■ Exercise ■
Retype the whole listing, please, keeping every line exact and dropping the pictures.

• • • •

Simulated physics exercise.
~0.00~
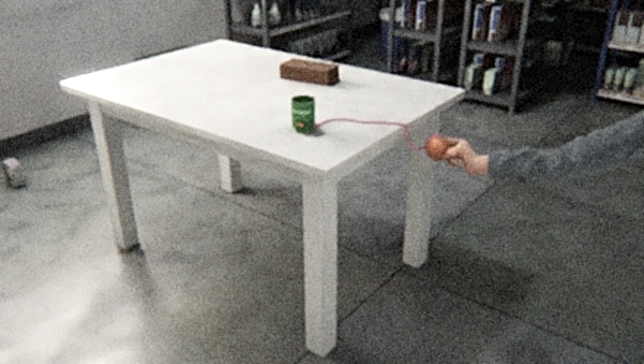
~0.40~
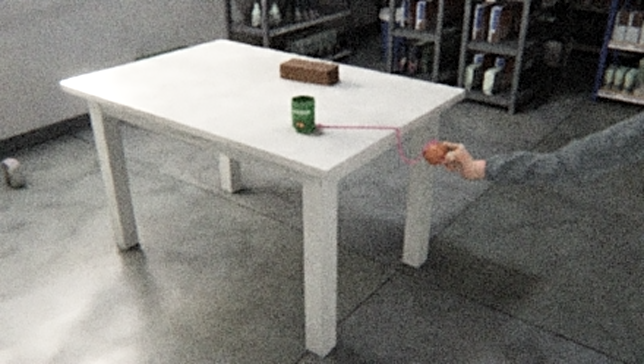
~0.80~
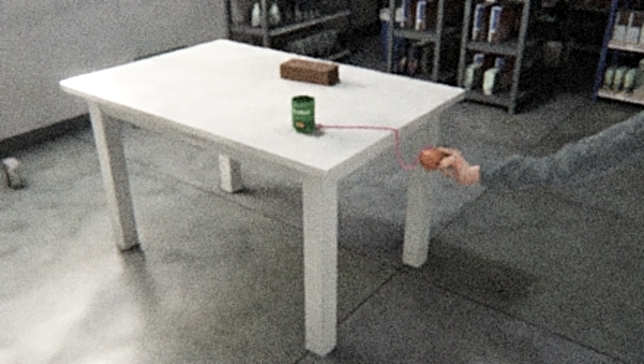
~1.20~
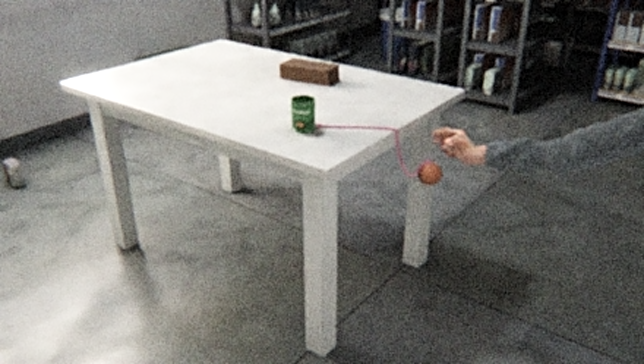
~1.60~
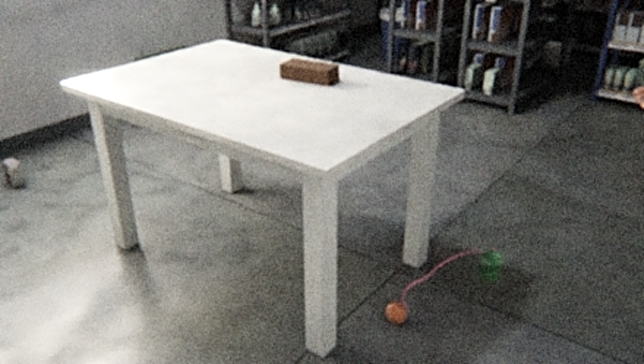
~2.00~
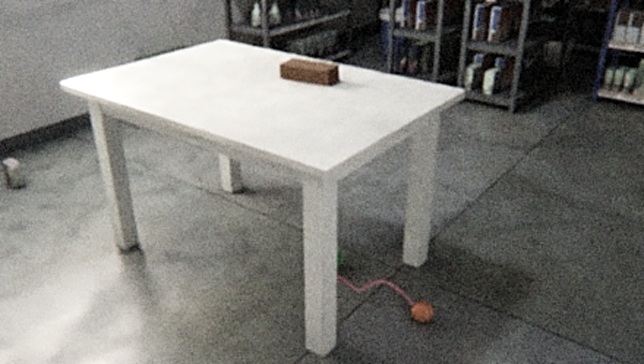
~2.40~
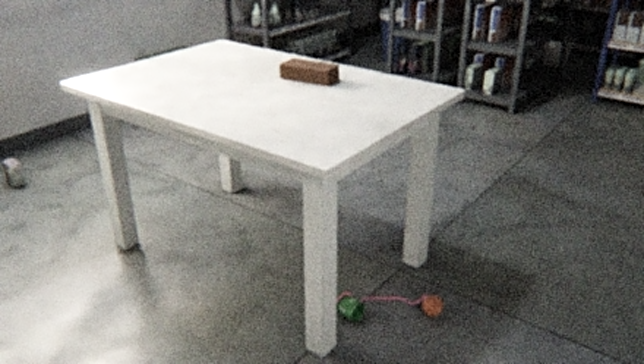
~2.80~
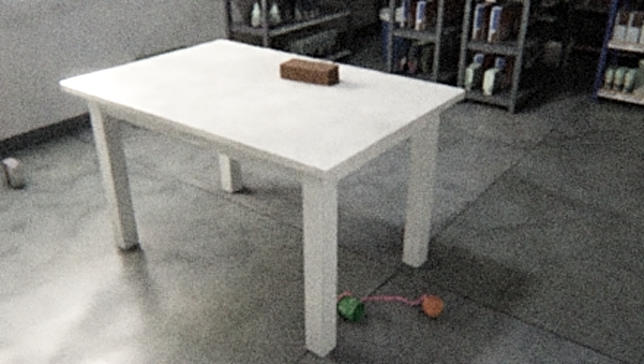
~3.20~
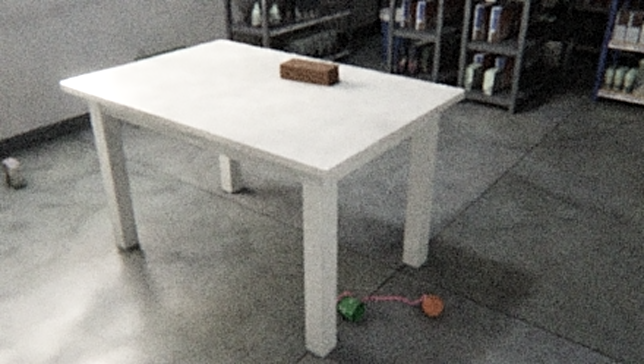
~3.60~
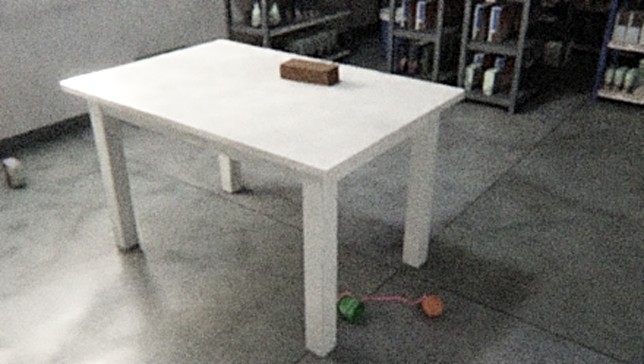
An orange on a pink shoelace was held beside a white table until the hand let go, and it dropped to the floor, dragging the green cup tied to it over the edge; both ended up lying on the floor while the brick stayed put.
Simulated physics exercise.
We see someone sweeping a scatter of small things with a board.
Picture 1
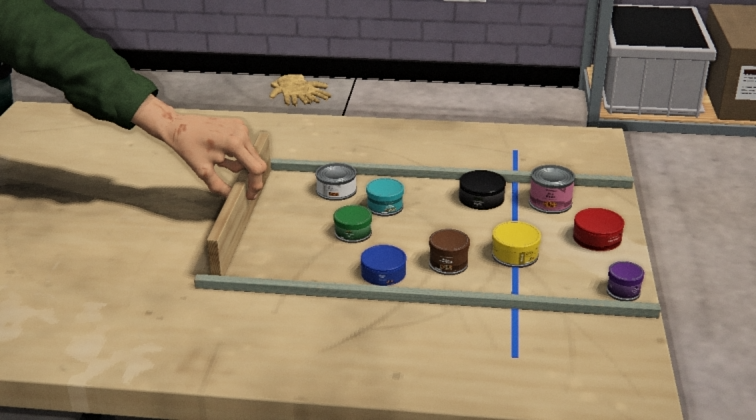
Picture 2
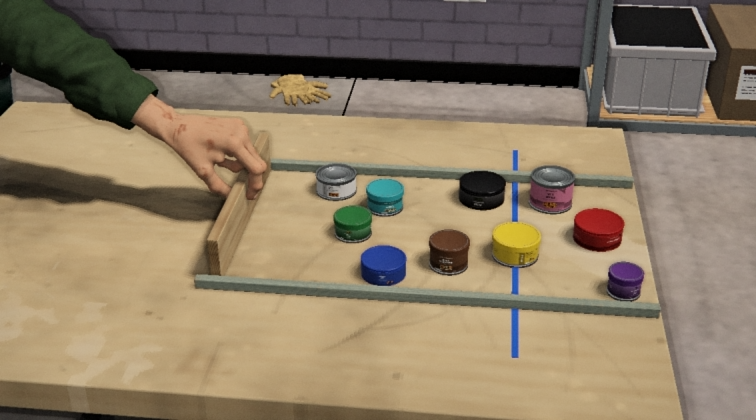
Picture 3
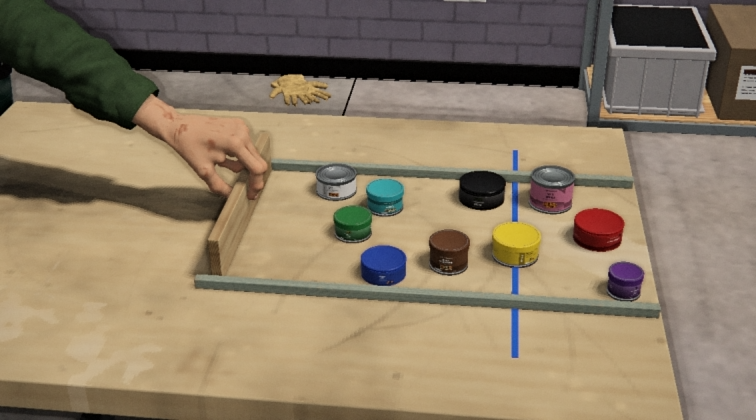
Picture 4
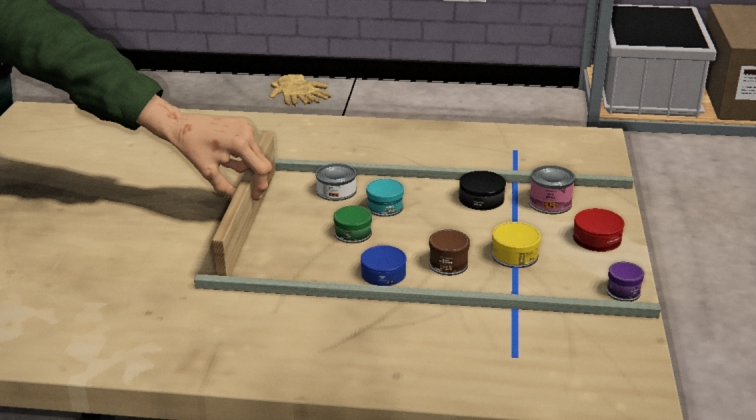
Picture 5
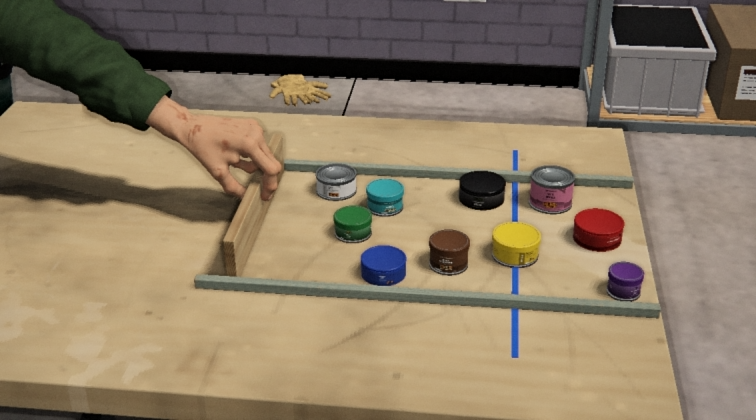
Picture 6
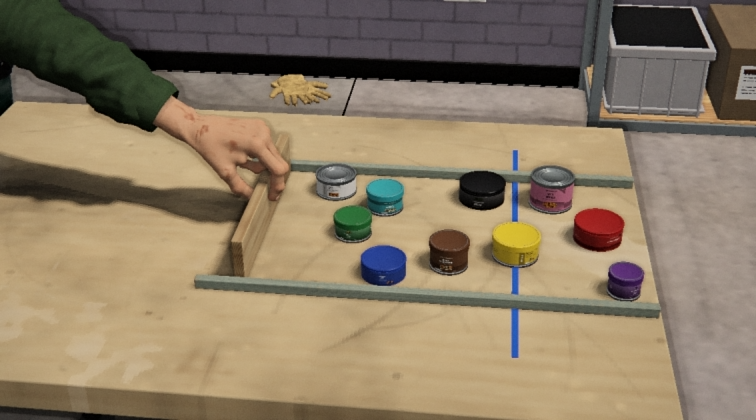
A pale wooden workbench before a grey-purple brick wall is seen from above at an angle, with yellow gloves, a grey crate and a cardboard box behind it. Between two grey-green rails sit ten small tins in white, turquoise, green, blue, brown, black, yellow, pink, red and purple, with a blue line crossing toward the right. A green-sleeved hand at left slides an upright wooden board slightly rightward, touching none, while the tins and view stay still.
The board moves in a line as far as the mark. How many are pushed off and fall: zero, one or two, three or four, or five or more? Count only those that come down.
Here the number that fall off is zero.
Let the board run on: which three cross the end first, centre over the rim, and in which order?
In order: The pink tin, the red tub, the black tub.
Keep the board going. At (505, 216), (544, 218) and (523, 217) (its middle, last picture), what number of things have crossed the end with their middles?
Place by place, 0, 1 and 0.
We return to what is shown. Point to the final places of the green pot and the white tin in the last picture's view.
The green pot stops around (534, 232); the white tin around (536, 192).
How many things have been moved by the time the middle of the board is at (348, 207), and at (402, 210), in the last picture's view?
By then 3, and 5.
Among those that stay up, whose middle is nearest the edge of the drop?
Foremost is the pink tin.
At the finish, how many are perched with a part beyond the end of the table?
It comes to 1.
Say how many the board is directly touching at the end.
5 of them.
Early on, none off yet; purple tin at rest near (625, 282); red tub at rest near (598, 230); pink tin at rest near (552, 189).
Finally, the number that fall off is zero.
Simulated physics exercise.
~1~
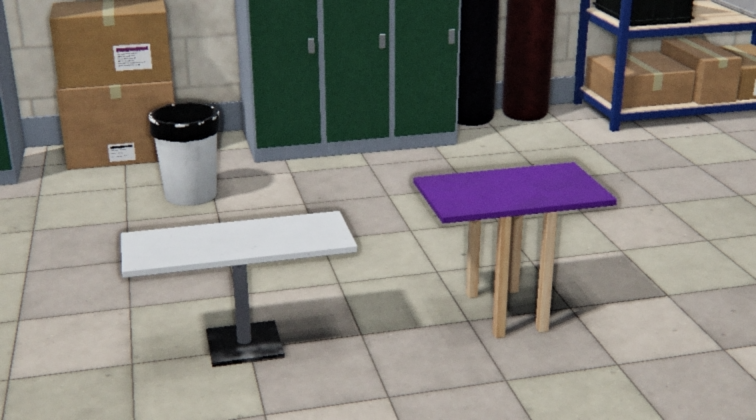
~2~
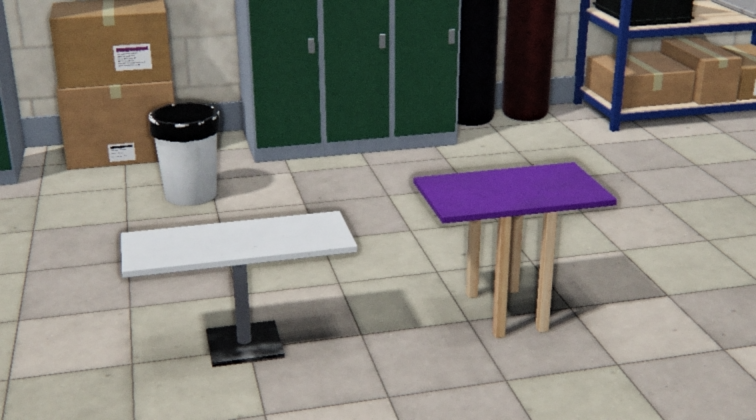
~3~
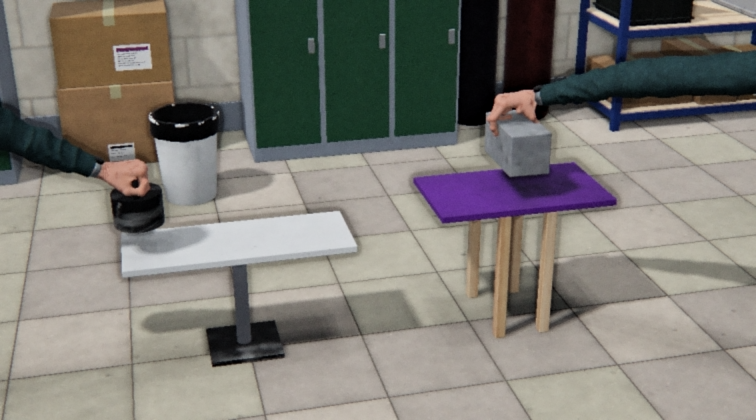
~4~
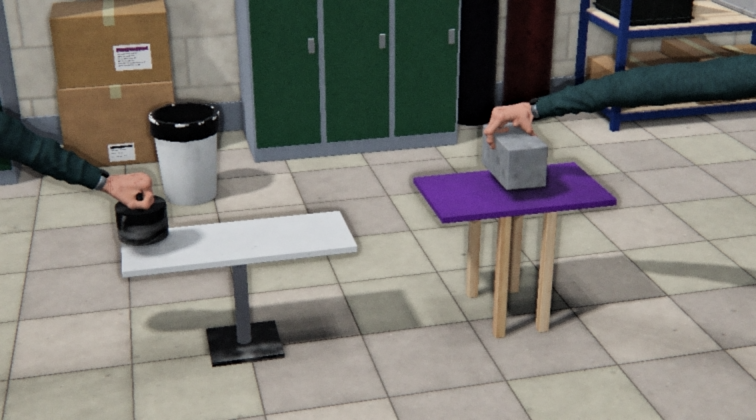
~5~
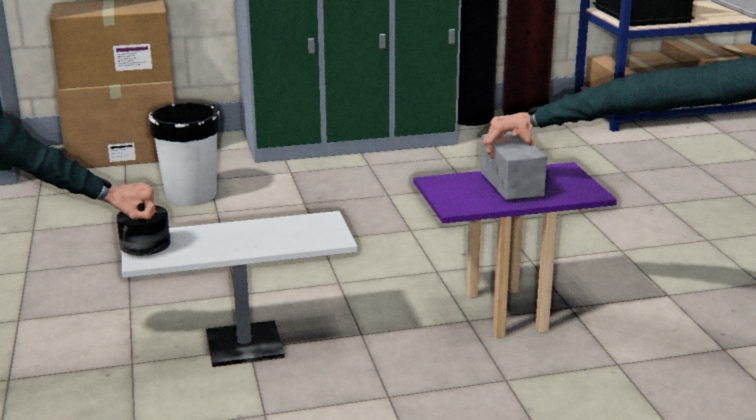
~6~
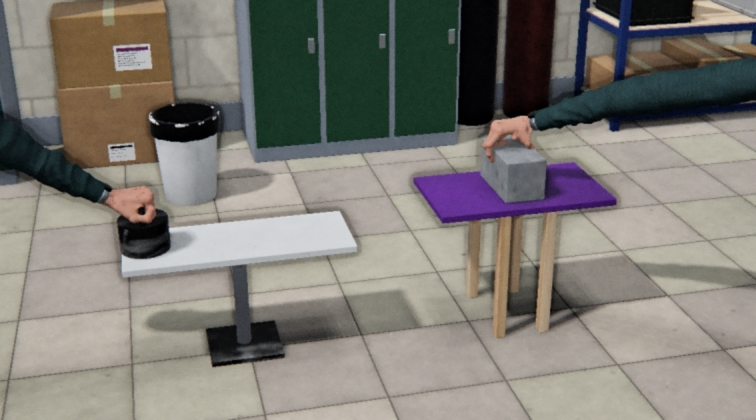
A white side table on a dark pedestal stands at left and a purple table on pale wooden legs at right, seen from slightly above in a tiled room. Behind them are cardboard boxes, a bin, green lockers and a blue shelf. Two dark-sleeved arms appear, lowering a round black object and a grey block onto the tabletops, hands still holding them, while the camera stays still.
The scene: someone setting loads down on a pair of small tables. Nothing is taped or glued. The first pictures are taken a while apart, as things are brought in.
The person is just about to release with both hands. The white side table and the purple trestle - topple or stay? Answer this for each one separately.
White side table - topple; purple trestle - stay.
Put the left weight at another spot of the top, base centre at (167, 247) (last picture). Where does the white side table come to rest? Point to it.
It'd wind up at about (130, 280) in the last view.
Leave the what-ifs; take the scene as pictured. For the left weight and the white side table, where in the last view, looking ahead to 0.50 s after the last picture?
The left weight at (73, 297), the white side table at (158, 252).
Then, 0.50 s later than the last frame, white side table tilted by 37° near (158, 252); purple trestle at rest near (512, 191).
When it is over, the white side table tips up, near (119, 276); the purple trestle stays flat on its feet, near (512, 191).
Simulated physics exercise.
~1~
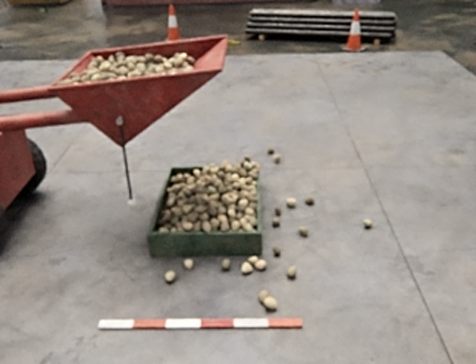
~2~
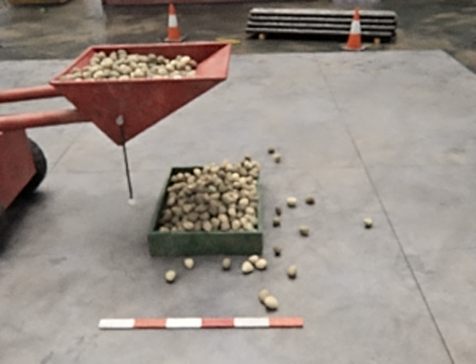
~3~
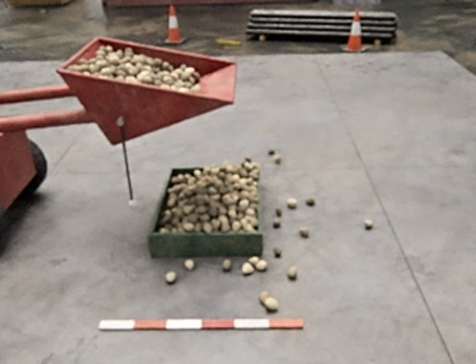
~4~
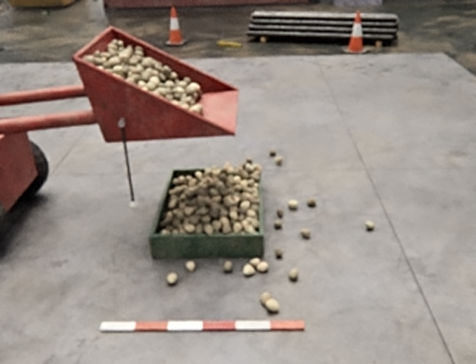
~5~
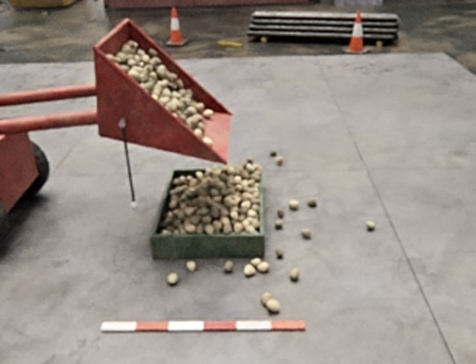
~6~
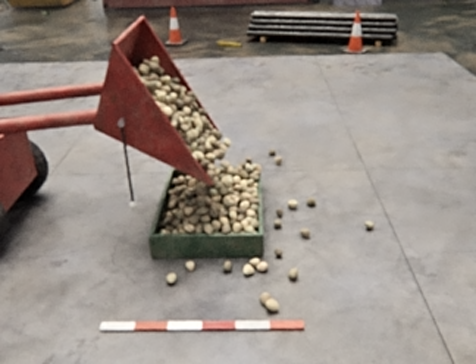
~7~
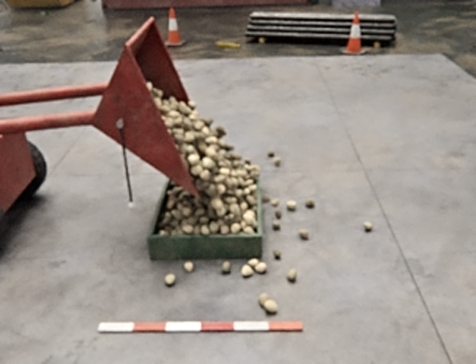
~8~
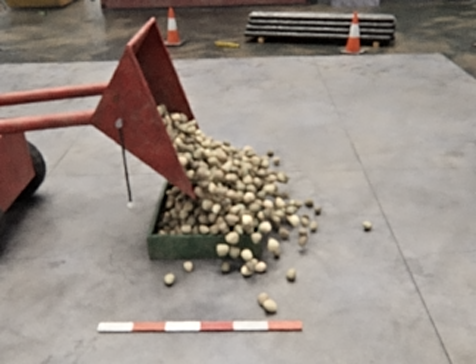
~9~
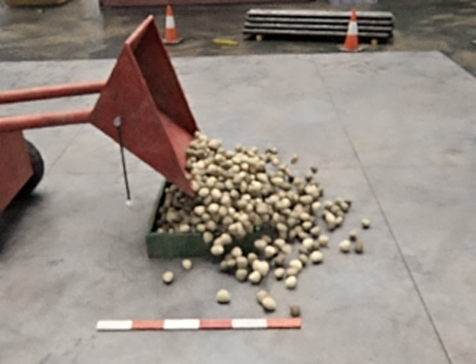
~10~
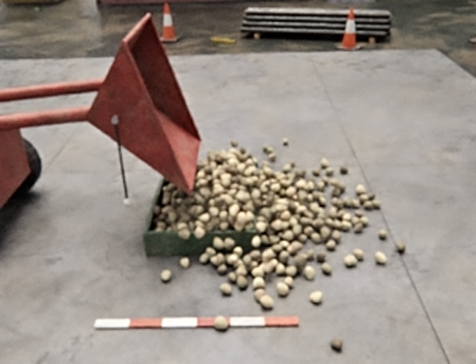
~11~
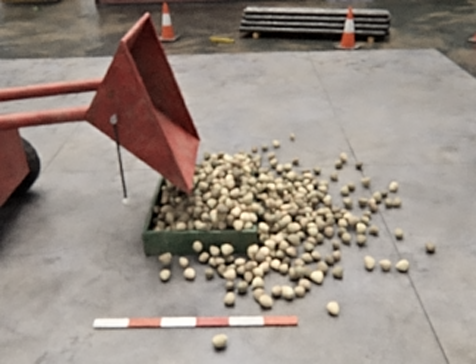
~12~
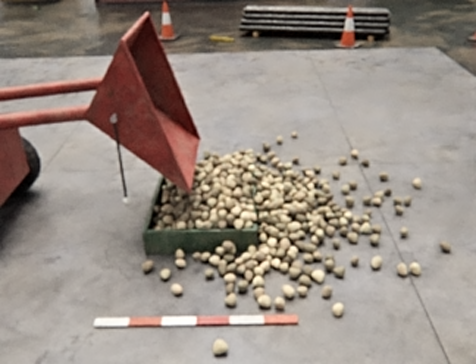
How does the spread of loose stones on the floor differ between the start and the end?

• • • •

■ Exercise output ■
Simulated physics exercise.
~0.00~
~0.40~
~0.80~
~1.20~
~1.60~
~2.00~
~2.40~
~2.80~
~3.20~
~3.60~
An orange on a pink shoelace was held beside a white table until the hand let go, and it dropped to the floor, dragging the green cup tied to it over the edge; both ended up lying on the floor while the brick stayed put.
Simulated physics exercise.
We see someone sweeping a scatter of small things with a board.
Picture 1
Picture 2
Picture 3
Picture 4
Picture 5
Picture 6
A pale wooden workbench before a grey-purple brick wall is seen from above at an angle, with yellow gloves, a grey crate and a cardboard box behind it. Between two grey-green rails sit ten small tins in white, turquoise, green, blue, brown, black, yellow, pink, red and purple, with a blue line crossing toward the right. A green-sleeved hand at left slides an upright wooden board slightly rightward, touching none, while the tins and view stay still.
The board moves in a line as far as the mark. How many are pushed off and fall: zero, one or two, three or four, or five or more? Count only those that come down.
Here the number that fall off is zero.
Let the board run on: which three cross the end first, centre over the rim, and in which order?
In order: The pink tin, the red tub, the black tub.
Keep the board going. At (505, 216), (544, 218) and (523, 217) (its middle, last picture), what number of things have crossed the end with their middles?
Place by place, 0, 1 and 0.
We return to what is shown. Point to the final places of the green pot and the white tin in the last picture's view.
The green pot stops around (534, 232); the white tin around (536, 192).
How many things have been moved by the time the middle of the board is at (348, 207), and at (402, 210), in the last picture's view?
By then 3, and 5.
Among those that stay up, whose middle is nearest the edge of the drop?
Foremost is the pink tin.
At the finish, how many are perched with a part beyond the end of the table?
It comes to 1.
Say how many the board is directly touching at the end.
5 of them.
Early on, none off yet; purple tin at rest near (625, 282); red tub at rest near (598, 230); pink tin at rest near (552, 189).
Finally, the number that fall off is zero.
Simulated physics exercise.
~1~
~2~
~3~
~4~
~5~
~6~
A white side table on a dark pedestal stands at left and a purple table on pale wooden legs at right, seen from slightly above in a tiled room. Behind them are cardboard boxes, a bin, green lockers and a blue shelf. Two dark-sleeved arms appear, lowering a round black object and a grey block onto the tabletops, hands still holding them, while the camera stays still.
The scene: someone setting loads down on a pair of small tables. Nothing is taped or glued. The first pictures are taken a while apart, as things are brought in.
The person is just about to release with both hands. The white side table and the purple trestle - topple or stay? Answer this for each one separately.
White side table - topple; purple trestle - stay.
Put the left weight at another spot of the top, base centre at (167, 247) (last picture). Where does the white side table come to rest? Point to it.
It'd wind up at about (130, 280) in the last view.
Leave the what-ifs; take the scene as pictured. For the left weight and the white side table, where in the last view, looking ahead to 0.50 s after the last picture?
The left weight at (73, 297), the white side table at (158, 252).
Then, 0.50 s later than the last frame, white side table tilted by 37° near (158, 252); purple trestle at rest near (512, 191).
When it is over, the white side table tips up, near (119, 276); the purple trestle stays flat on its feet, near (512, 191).
Simulated physics exercise.
~1~
~2~
~3~
~4~
~5~
~6~
~7~
~8~
~9~
~10~
~11~
~12~
How does the spread of loose stones on the floor differ between the start and the end?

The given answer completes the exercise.